EXERCISE OBJECTIVE: Set the listing down unchanged, minus every embedded image.

* begin RECORDED INFORMATION *

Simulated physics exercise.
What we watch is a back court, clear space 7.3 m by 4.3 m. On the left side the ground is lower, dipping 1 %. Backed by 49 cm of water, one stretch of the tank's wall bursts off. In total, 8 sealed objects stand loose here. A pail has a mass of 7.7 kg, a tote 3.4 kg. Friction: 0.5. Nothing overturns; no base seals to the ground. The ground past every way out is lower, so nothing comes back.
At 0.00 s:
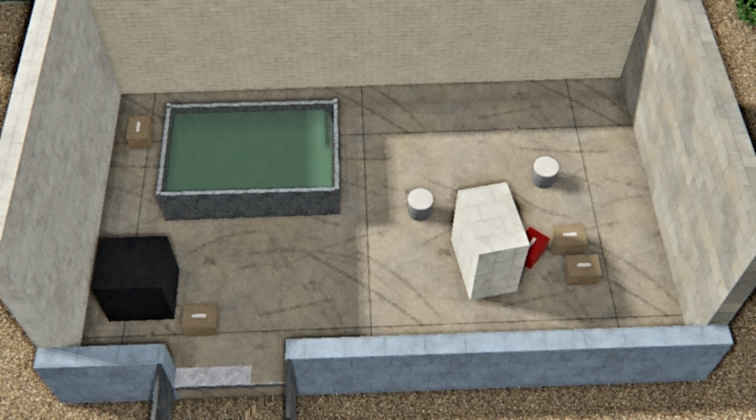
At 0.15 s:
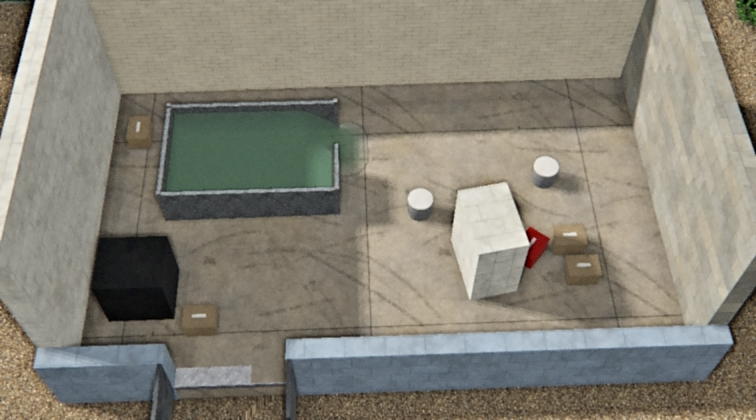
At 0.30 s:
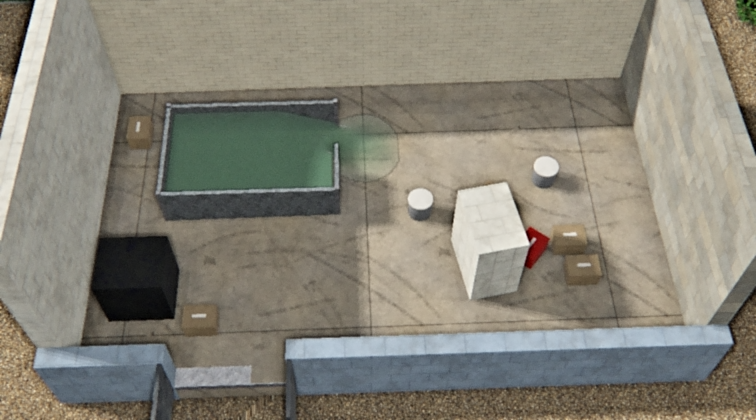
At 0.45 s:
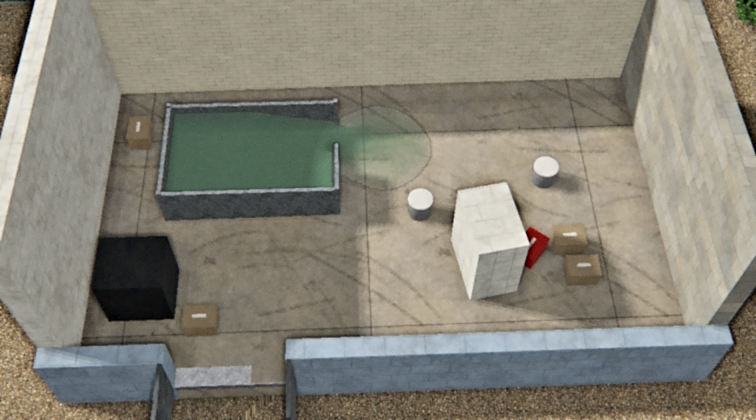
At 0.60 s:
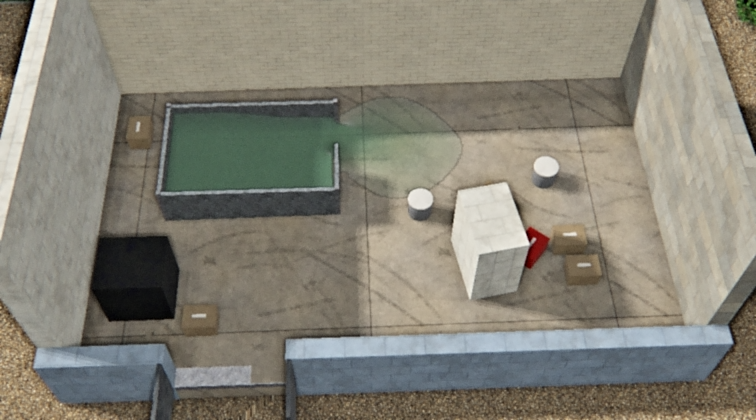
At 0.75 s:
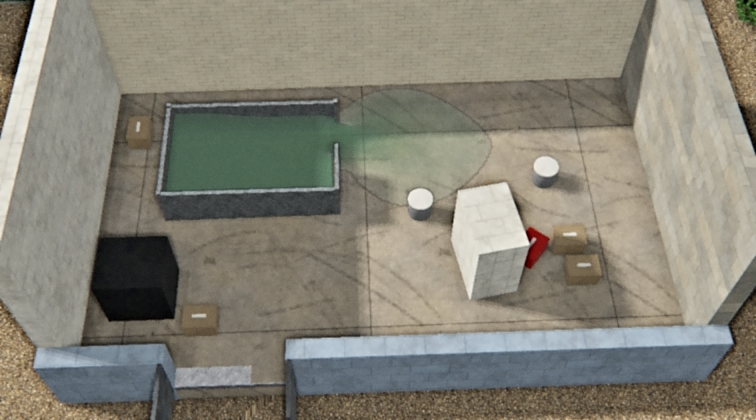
Green water poured out through a gap in the right side of a stone tank in a walled yard and spread across the floor in a widening sheet, while the boxes and blocks stayed put.
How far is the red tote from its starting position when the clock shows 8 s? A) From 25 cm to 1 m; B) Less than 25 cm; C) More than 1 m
Option C: More than 1 m.
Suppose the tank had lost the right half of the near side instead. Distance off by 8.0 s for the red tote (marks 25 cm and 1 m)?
Outcome for the red tote: No real movement.
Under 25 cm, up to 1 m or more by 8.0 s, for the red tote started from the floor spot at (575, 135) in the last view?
Outcome: It is taken a long way.
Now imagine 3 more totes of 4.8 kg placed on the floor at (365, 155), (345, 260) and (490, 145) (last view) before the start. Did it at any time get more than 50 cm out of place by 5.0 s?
Going through them in the order asked, they come out clear of the mark, shy of the mark and clear of the mark.
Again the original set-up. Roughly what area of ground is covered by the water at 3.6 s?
Roughly 17 m2.
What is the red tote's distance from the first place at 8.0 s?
Roughly 250 centimetres.
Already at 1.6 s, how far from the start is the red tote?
Around 0 centimetres.
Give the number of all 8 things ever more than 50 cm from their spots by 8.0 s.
I make that 5.
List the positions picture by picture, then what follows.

* end RECORDED INFORMATION *

THE SOLUTION:
Simulated physics exercise.
What we watch is a back court, clear space 7.3 m by 4.3 m. On the left side the ground is lower, dipping 1 %. Backed by 49 cm of water, one stretch of the tank's wall bursts off. In total, 8 sealed objects stand loose here. A pail has a mass of 7.7 kg, a tote 3.4 kg. Friction: 0.5. Nothing overturns; no base seals to the ground. The ground past every way out is lower, so nothing comes back.
At 0.00 s:
At 0.15 s:
At 0.30 s:
At 0.45 s:
At 0.60 s:
At 0.75 s:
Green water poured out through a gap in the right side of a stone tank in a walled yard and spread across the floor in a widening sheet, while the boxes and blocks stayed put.
How far is the red tote from its starting position when the clock shows 8 s? A) From 25 cm to 1 m; B) Less than 25 cm; C) More than 1 m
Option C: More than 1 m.
Suppose the tank had lost the right half of the near side instead. Distance off by 8.0 s for the red tote (marks 25 cm and 1 m)?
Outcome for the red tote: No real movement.
Under 25 cm, up to 1 m or more by 8.0 s, for the red tote started from the floor spot at (575, 135) in the last view?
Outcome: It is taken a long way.
Now imagine 3 more totes of 4.8 kg placed on the floor at (365, 155), (345, 260) and (490, 145) (last view) before the start. Did it at any time get more than 50 cm out of place by 5.0 s?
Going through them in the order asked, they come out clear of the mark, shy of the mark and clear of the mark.
Again the original set-up. Roughly what area of ground is covered by the water at 3.6 s?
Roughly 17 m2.
What is the red tote's distance from the first place at 8.0 s?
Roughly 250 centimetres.
Already at 1.6 s, how far from the start is the red tote?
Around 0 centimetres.
Give the number of all 8 things ever more than 50 cm from their spots by 8.0 s.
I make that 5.
List the positions picture by picture, then what follows.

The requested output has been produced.